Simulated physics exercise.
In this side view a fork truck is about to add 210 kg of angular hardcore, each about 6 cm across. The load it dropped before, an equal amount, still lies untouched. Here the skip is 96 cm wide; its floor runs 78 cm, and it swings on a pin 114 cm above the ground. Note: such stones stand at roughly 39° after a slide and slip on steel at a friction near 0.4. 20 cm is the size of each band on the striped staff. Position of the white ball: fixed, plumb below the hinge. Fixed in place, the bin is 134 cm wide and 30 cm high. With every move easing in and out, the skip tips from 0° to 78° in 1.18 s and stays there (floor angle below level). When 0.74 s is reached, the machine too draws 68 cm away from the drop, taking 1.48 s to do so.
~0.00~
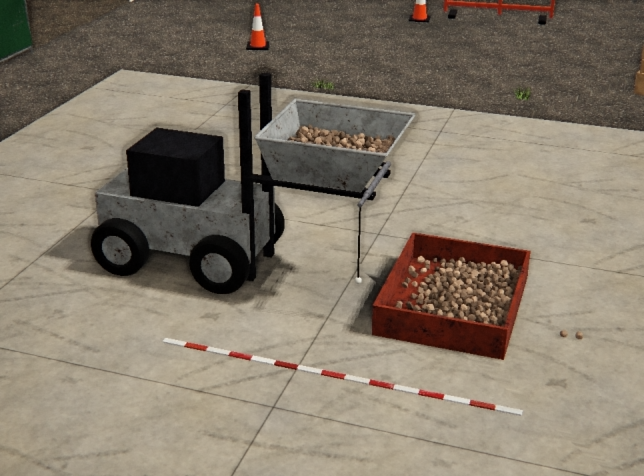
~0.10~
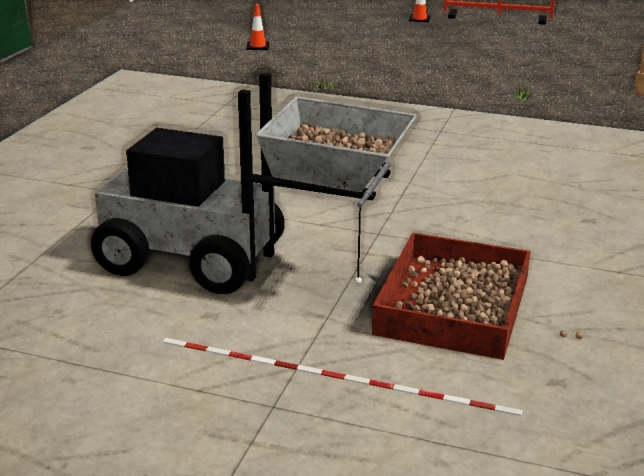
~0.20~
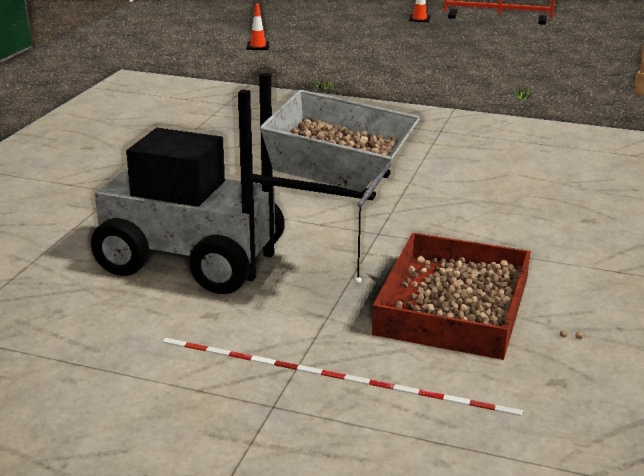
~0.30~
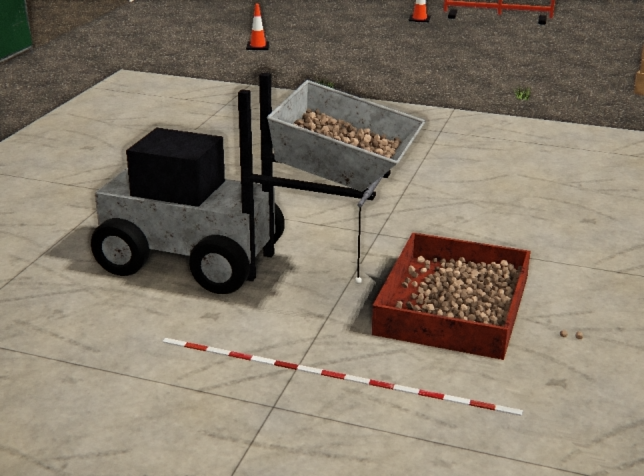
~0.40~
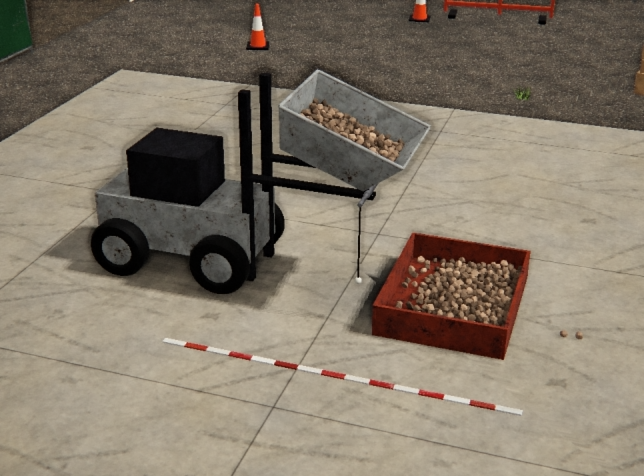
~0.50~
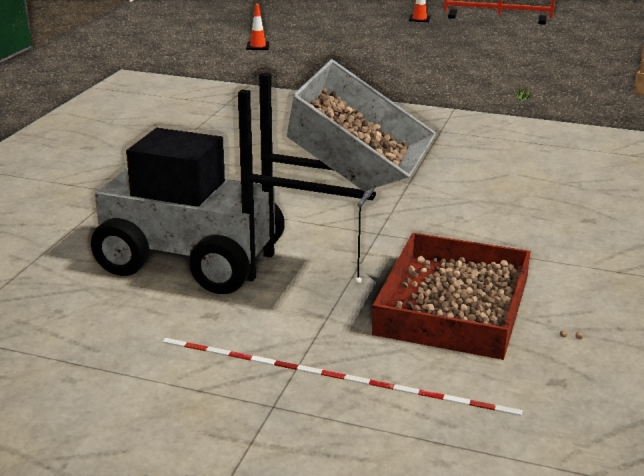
The clip opens on a small fork truck holding a level grey skip of brownish stones beside a low red bin already containing similar stones. The skip tilts gradually, its left end rising steadily and its right end dipping slightly, while the truck and the stones in the bin stay still.
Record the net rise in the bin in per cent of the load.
Net rise: About 61 %.
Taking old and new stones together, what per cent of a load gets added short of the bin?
About 30 per cent.
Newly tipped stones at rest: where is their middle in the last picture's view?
Near (415, 286).
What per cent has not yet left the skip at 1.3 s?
Roughly 85 per cent remains inside.
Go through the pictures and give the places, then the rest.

────────────────────

» **WHAT THE TASK ASKS**
Reproduce, exactly and with nothing added, the lines from the one that includes "Newly tipped stones" through the last line of the material.

» **RESPONSE TO THE EXERCISE**
Newly tipped stones at rest: where is their middle in the last picture's view?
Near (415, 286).
What per cent has not yet left the skip at 1.3 s?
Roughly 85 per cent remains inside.
Go through the pictures and give the places, then the rest.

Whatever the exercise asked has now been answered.